··· RECORD EXCERPTS ···

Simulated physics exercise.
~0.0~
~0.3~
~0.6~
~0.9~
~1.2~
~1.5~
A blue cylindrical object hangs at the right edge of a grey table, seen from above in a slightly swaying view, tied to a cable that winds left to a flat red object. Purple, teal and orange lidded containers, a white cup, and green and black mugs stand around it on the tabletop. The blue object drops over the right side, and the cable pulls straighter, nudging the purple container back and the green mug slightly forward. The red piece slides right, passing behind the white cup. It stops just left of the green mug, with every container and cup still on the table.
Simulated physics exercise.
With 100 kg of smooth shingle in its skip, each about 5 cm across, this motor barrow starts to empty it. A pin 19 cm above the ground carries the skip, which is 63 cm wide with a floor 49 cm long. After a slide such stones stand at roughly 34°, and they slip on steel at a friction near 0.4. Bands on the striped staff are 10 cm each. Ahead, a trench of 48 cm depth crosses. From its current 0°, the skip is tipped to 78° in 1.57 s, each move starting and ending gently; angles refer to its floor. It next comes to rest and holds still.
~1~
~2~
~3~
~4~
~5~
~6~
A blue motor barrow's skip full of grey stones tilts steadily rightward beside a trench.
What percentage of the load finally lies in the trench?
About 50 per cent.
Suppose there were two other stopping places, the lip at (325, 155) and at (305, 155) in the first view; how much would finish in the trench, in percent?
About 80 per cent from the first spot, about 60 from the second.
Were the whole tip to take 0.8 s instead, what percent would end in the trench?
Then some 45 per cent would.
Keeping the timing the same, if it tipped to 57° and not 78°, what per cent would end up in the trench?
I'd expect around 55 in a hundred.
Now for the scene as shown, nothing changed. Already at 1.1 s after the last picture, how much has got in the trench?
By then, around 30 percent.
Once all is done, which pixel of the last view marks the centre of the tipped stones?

···

WRITTEN PROBLEM
Set down the entries verbatim, leaving none out.

SOLUTION
Simulated physics exercise.
~0.0~
~0.3~
~0.6~
~0.9~
~1.2~
~1.5~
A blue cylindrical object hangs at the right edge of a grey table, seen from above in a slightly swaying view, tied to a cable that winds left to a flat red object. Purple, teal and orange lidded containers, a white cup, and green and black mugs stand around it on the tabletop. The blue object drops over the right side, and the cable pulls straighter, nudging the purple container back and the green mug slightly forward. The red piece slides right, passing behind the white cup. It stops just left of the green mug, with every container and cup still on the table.
Simulated physics exercise.
With 100 kg of smooth shingle in its skip, each about 5 cm across, this motor barrow starts to empty it. A pin 19 cm above the ground carries the skip, which is 63 cm wide with a floor 49 cm long. After a slide such stones stand at roughly 34°, and they slip on steel at a friction near 0.4. Bands on the striped staff are 10 cm each. Ahead, a trench of 48 cm depth crosses. From its current 0°, the skip is tipped to 78° in 1.57 s, each move starting and ending gently; angles refer to its floor. It next comes to rest and holds still.
~1~
~2~
~3~
~4~
~5~
~6~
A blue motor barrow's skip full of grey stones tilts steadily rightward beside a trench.
What percentage of the load finally lies in the trench?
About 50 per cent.
Suppose there were two other stopping places, the lip at (325, 155) and at (305, 155) in the first view; how much would finish in the trench, in percent?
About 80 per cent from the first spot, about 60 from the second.
Were the whole tip to take 0.8 s instead, what percent would end in the trench?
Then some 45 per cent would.
Keeping the timing the same, if it tipped to 57° and not 78°, what per cent would end up in the trench?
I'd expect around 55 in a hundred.
Now for the scene as shown, nothing changed. Already at 1.1 s after the last picture, how much has got in the trench?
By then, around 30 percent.
Once all is done, which pixel of the last view marks the centre of the tipped stones?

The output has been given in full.